▶ **Problem to work on**:
Every line below is to be copied exactly, with the pictures left out.

────────

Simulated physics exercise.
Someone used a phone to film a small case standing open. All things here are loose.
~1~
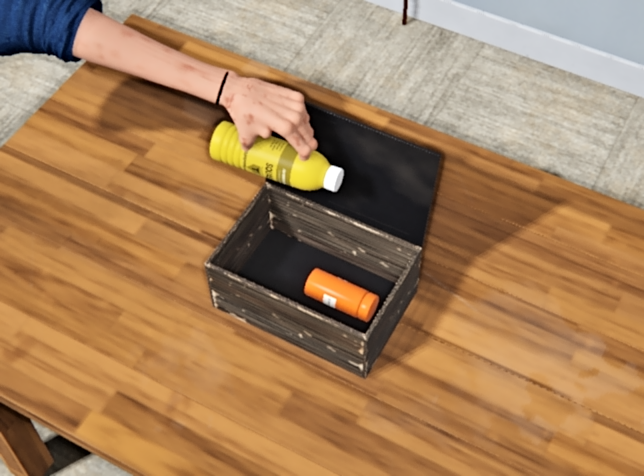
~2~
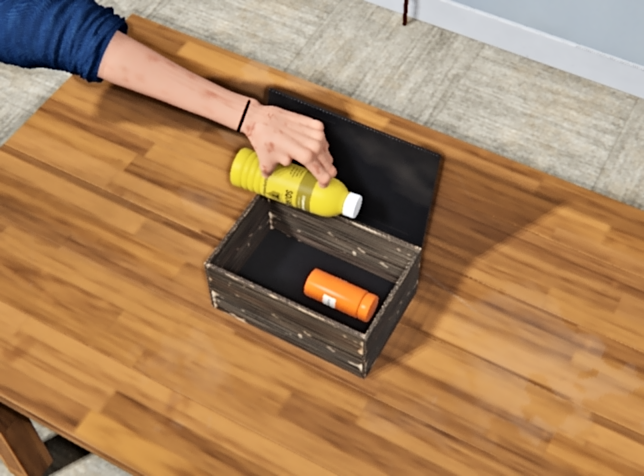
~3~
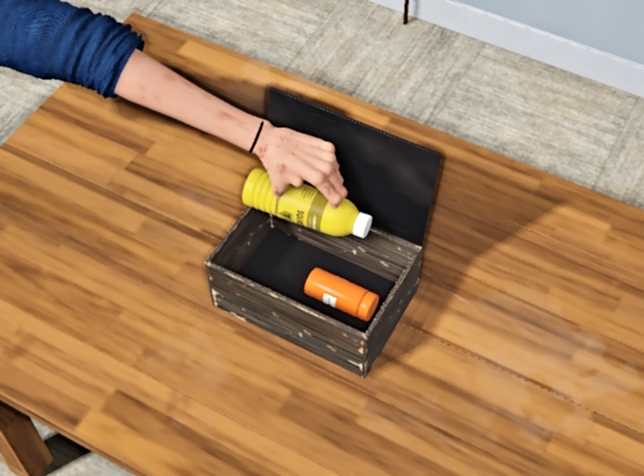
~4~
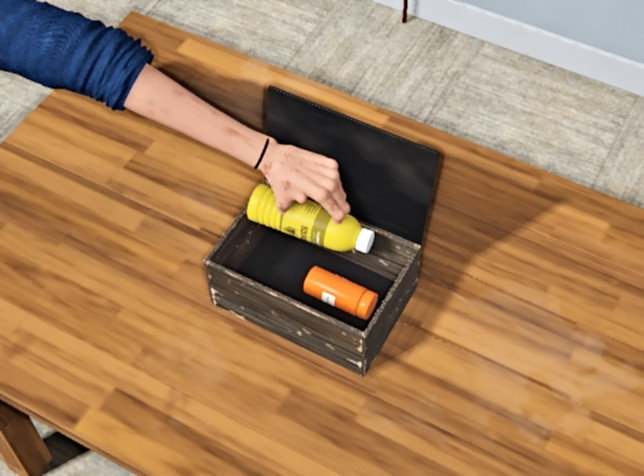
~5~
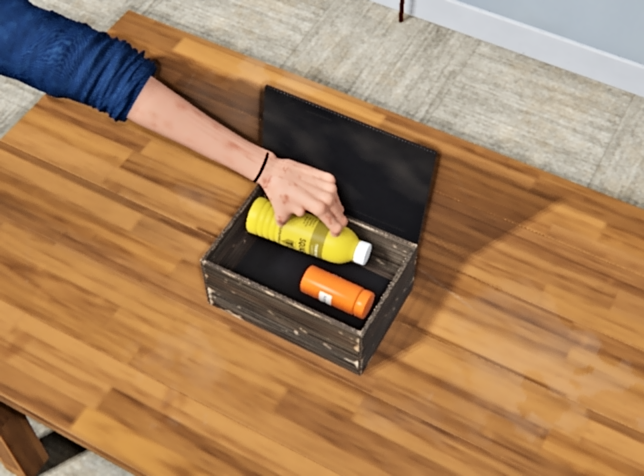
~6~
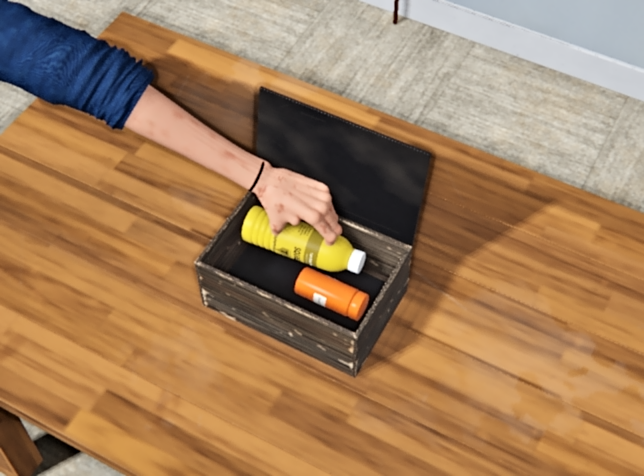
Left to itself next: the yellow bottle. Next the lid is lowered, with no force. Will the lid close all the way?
Well, the lid goes all the way down, see.
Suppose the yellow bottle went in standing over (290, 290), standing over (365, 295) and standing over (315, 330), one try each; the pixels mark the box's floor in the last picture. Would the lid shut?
Try one: Not closed. Try two: Not closed. Try three: Not closed.
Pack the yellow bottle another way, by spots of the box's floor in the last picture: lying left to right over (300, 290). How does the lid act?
Lid: Closed.
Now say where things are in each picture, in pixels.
The first picture shows still above its spot; yellow bottle (278, 160); orange shaker (342, 295).
The second picture shows still above its spot; yellow bottle (298, 186); orange shaker (341, 296).
The third picture shows still above its spot; yellow bottle (308, 206); orange shaker (342, 294).
The fourth picture shows still above its spot; yellow bottle (312, 222); orange shaker (341, 293).
The fifth picture shows still above its spot; yellow bottle (310, 234); orange shaker (337, 292).
The sixth picture shows put in, still held; yellow bottle (305, 243); orange shaker (332, 294).
Then, 0.80 s after the last picture, lid starting down; yellow bottle rolled about its own width near (309, 254); orange shaker rolled about its own width.
Then, 1.50 s after the last picture, lid 65° above the rim; yellow bottle rolled about its own width near (309, 254); orange shaker rolled about its own width.
Then, 1.80 s after the last picture, lid 35° above the rim; yellow bottle rolled about its own width near (309, 254); orange shaker rolled about its own width.
Then, 2.00 s after the last picture, lid 9° above the rim; yellow bottle rolled about its own width near (309, 254); orange shaker rolled about its own width.
At rest, lid shut; moved from the start, yellow bottle and orange shaker. Seen from the same camera at the end, yellow bottle near (309, 254).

────────

▶ **Exercise solution**:
Simulated physics exercise.
Someone used a phone to film a small case standing open. All things here are loose.
~1~
~2~
~3~
~4~
~5~
~6~
Left to itself next: the yellow bottle. Next the lid is lowered, with no force. Will the lid close all the way?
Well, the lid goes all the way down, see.
Suppose the yellow bottle went in standing over (290, 290), standing over (365, 295) and standing over (315, 330), one try each; the pixels mark the box's floor in the last picture. Would the lid shut?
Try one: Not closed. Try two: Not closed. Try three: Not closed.
Pack the yellow bottle another way, by spots of the box's floor in the last picture: lying left to right over (300, 290). How does the lid act?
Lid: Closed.
Now say where things are in each picture, in pixels.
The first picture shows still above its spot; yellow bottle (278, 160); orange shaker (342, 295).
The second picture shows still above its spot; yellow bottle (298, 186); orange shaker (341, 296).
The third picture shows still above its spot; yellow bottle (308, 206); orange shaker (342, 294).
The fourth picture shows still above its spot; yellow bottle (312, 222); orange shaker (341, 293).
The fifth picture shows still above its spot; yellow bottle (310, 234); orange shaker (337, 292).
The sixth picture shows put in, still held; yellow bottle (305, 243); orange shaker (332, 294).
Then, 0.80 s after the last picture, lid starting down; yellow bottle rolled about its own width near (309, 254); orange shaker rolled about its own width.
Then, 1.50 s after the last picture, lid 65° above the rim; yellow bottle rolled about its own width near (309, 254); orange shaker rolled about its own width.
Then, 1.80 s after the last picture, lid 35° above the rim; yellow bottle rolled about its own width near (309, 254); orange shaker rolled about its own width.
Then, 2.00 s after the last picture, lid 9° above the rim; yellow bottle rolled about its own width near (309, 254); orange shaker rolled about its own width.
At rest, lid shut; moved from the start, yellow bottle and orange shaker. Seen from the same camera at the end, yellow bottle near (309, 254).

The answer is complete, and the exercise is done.